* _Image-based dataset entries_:
================

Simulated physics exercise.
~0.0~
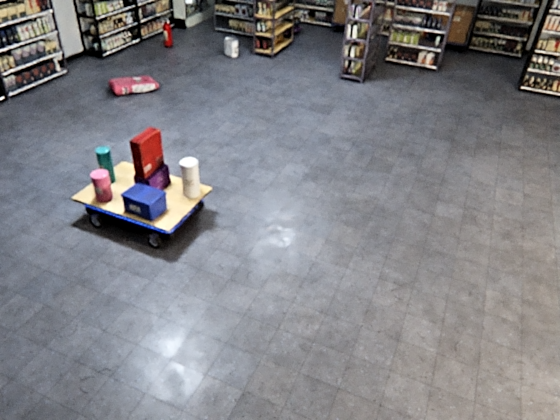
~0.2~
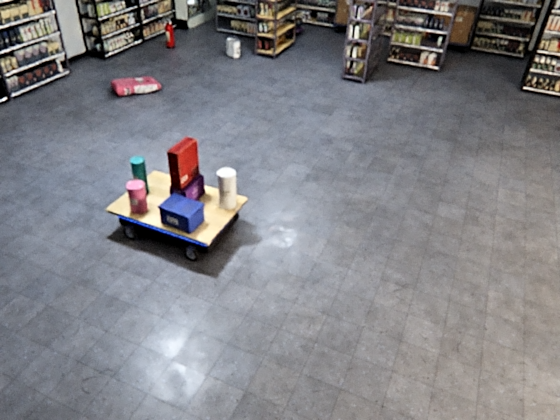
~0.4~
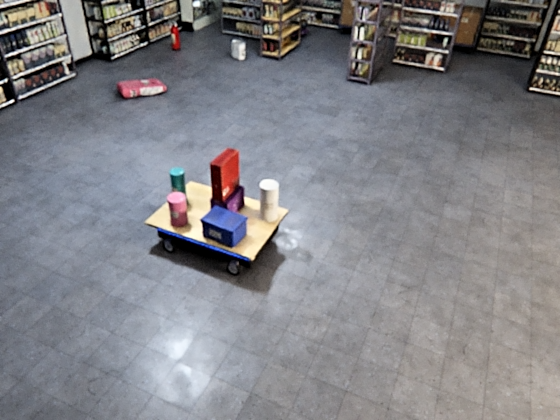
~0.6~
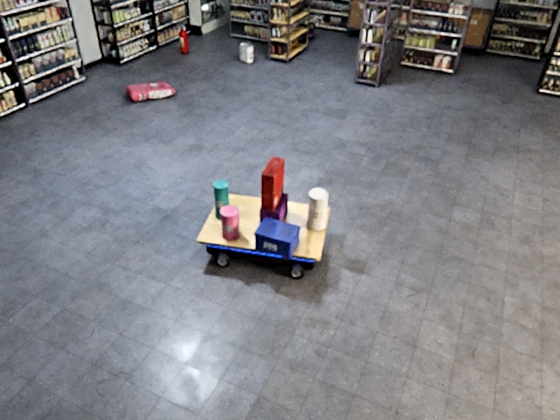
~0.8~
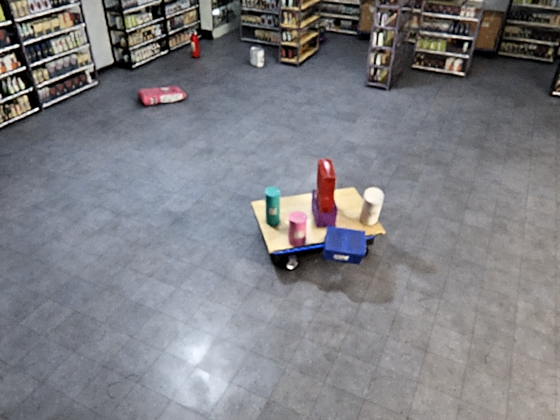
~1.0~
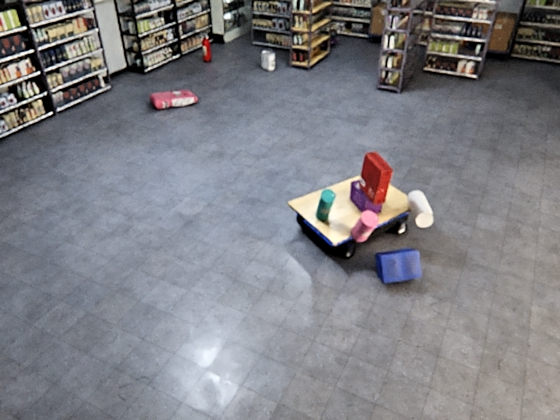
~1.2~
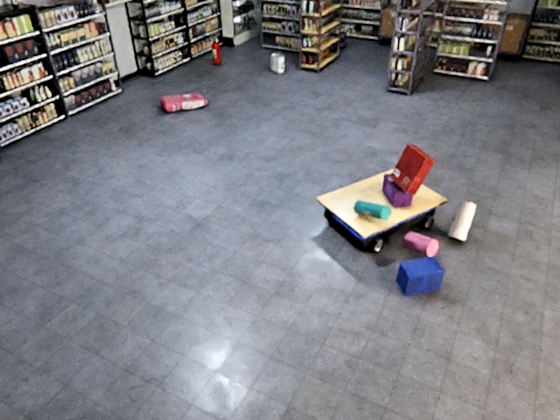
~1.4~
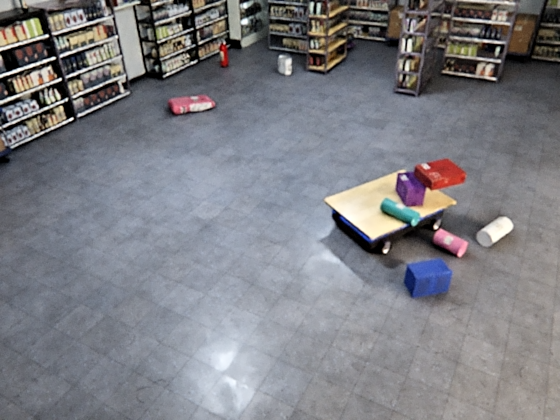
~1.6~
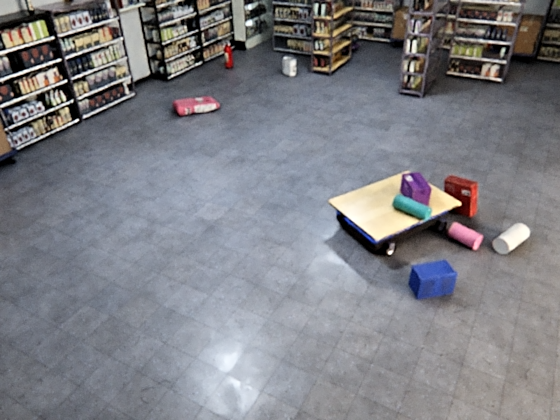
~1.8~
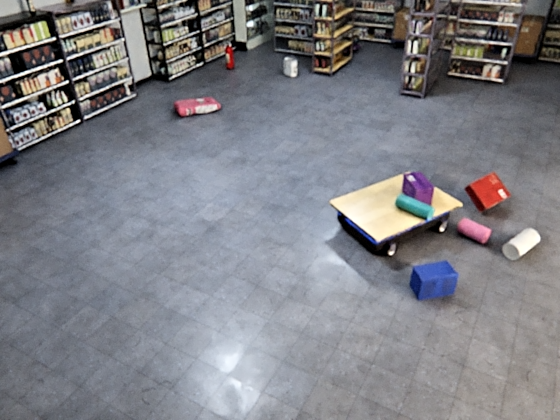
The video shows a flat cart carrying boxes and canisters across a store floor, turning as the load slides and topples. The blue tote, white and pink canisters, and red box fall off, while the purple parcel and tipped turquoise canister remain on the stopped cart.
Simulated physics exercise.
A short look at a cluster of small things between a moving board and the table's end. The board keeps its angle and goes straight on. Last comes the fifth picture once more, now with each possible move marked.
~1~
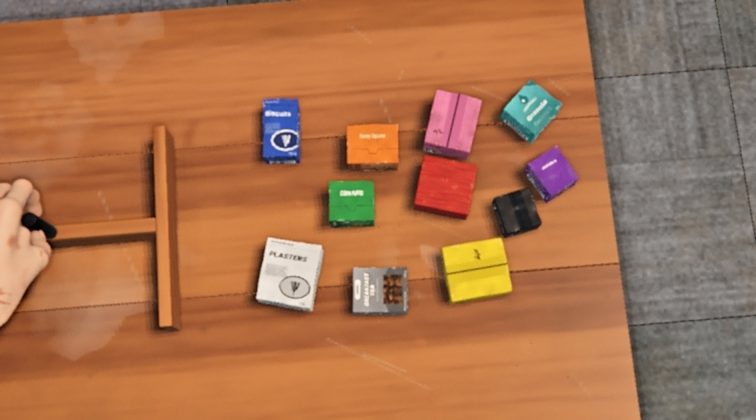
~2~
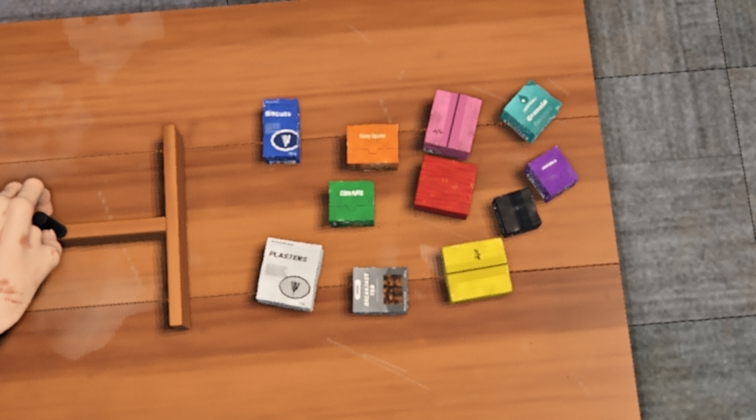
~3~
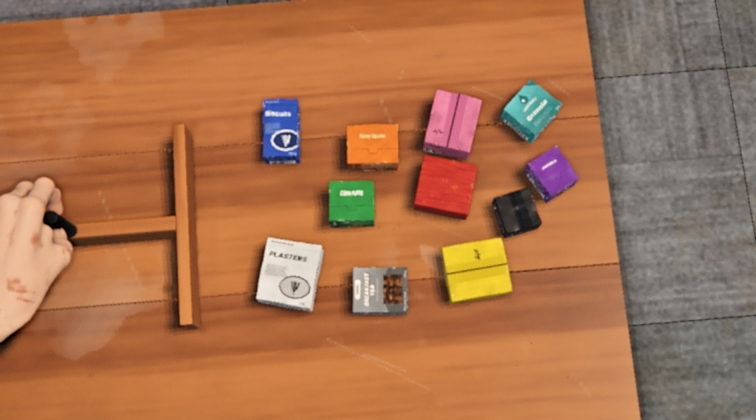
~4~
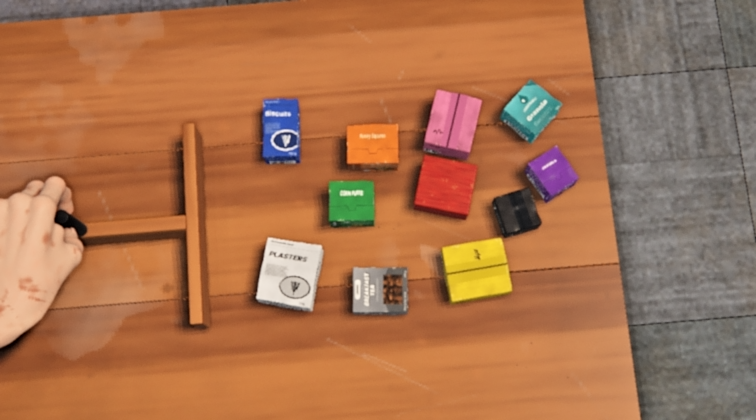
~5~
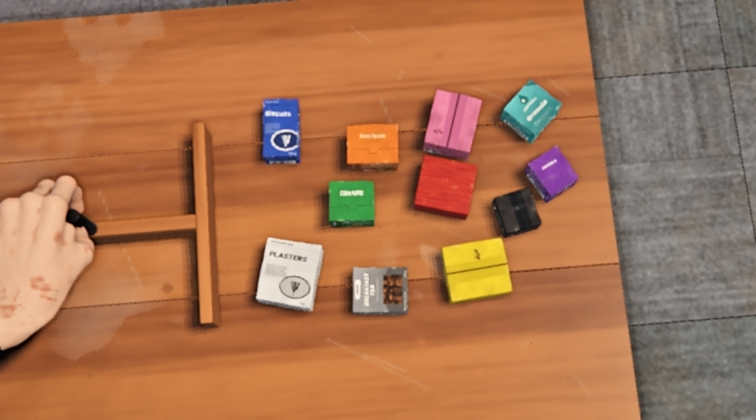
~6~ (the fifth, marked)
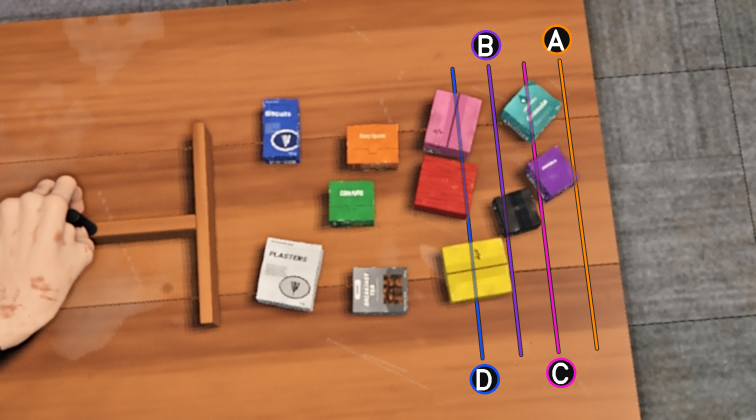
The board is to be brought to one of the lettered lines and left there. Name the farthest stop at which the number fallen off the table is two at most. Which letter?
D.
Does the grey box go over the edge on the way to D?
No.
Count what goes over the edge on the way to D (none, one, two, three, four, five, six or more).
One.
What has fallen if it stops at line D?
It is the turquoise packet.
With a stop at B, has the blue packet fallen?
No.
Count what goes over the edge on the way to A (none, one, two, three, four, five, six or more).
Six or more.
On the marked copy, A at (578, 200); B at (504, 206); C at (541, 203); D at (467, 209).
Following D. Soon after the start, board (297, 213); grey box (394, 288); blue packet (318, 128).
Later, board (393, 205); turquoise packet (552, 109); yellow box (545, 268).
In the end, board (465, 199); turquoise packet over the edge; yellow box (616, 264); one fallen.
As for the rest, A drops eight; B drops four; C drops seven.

================

* _Your instructions_: Copy out each line of the data where the string "fifth" appears.

* _Complete output_:
A short look at a cluster of small things between a moving board and the table's end. The board keeps its angle and goes straight on. Last comes the fifth picture once more, now with each possible move marked.
~6~ (the fifth, marked)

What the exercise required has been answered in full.